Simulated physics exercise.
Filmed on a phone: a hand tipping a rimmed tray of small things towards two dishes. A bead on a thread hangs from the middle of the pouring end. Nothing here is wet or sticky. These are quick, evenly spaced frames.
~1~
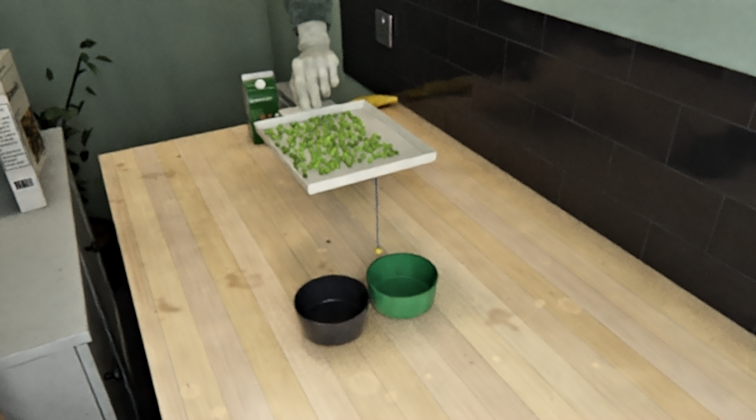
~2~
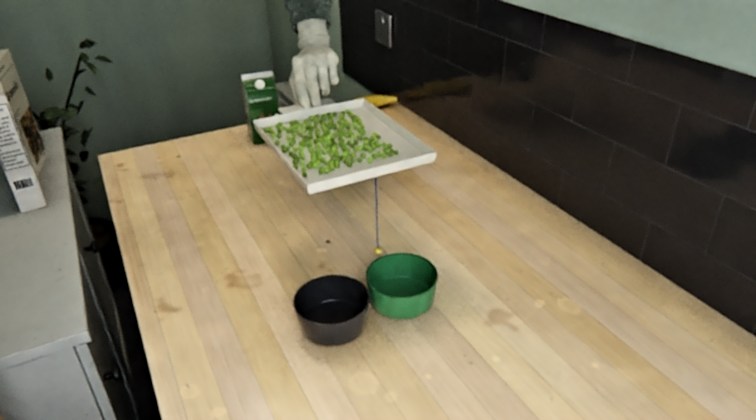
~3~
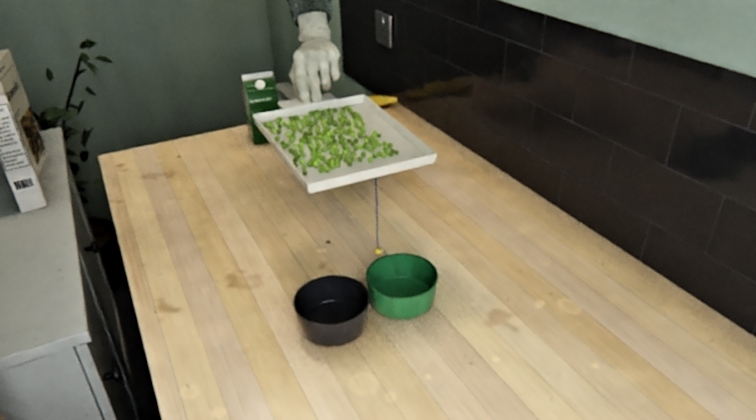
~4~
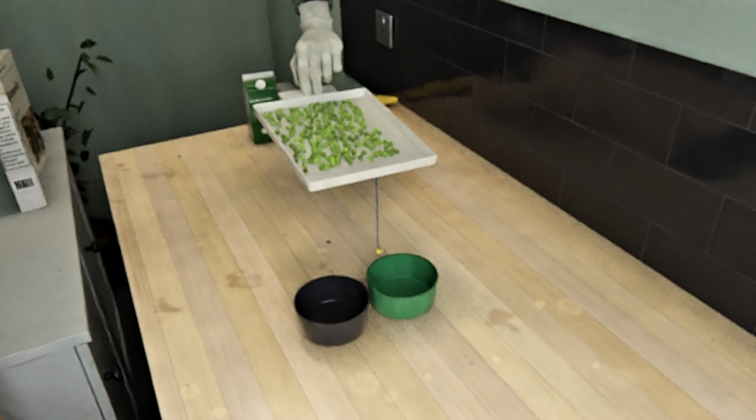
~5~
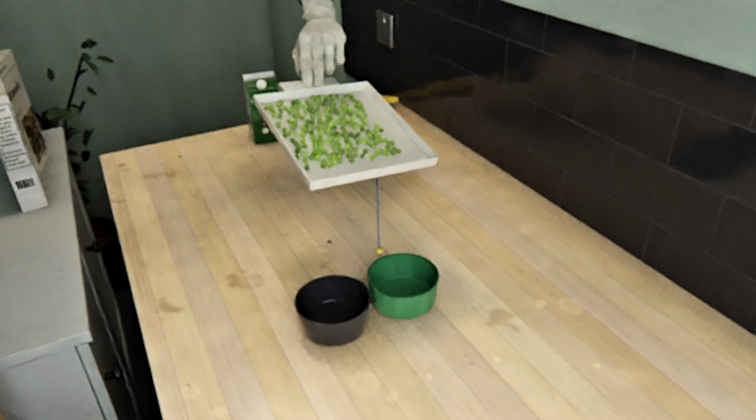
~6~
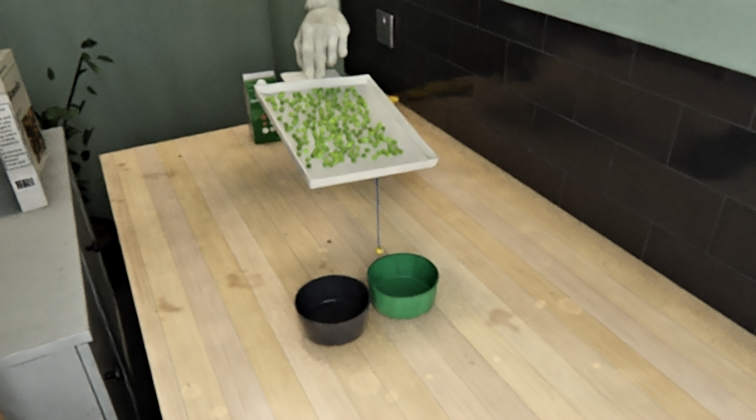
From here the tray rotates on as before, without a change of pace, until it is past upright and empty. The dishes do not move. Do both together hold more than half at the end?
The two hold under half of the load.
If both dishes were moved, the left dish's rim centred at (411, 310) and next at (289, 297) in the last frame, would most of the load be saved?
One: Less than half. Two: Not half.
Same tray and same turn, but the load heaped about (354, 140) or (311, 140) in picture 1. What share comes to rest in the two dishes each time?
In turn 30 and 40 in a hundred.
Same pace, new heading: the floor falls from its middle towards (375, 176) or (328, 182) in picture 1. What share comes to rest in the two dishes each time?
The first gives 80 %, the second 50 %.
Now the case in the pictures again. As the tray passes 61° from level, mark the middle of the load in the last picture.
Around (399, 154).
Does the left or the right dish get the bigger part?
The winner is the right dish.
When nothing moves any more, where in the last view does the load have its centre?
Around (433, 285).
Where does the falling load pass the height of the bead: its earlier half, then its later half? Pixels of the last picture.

··········

● **INSTRUCTION**:
Reproduce the whole listing exactly, but not the images in it.

● **TASK RESULT**:
Simulated physics exercise.
Filmed on a phone: a hand tipping a rimmed tray of small things towards two dishes. A bead on a thread hangs from the middle of the pouring end. Nothing here is wet or sticky. These are quick, evenly spaced frames.
~1~
~2~
~3~
~4~
~5~
~6~
From here the tray rotates on as before, without a change of pace, until it is past upright and empty. The dishes do not move. Do both together hold more than half at the end?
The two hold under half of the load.
If both dishes were moved, the left dish's rim centred at (411, 310) and next at (289, 297) in the last frame, would most of the load be saved?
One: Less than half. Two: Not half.
Same tray and same turn, but the load heaped about (354, 140) or (311, 140) in picture 1. What share comes to rest in the two dishes each time?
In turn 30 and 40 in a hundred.
Same pace, new heading: the floor falls from its middle towards (375, 176) or (328, 182) in picture 1. What share comes to rest in the two dishes each time?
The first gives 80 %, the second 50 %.
Now the case in the pictures again. As the tray passes 61° from level, mark the middle of the load in the last picture.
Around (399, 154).
Does the left or the right dish get the bigger part?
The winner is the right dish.
When nothing moves any more, where in the last view does the load have its centre?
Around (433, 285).
Where does the falling load pass the height of the bead: its earlier half, then its later half? Pixels of the last picture.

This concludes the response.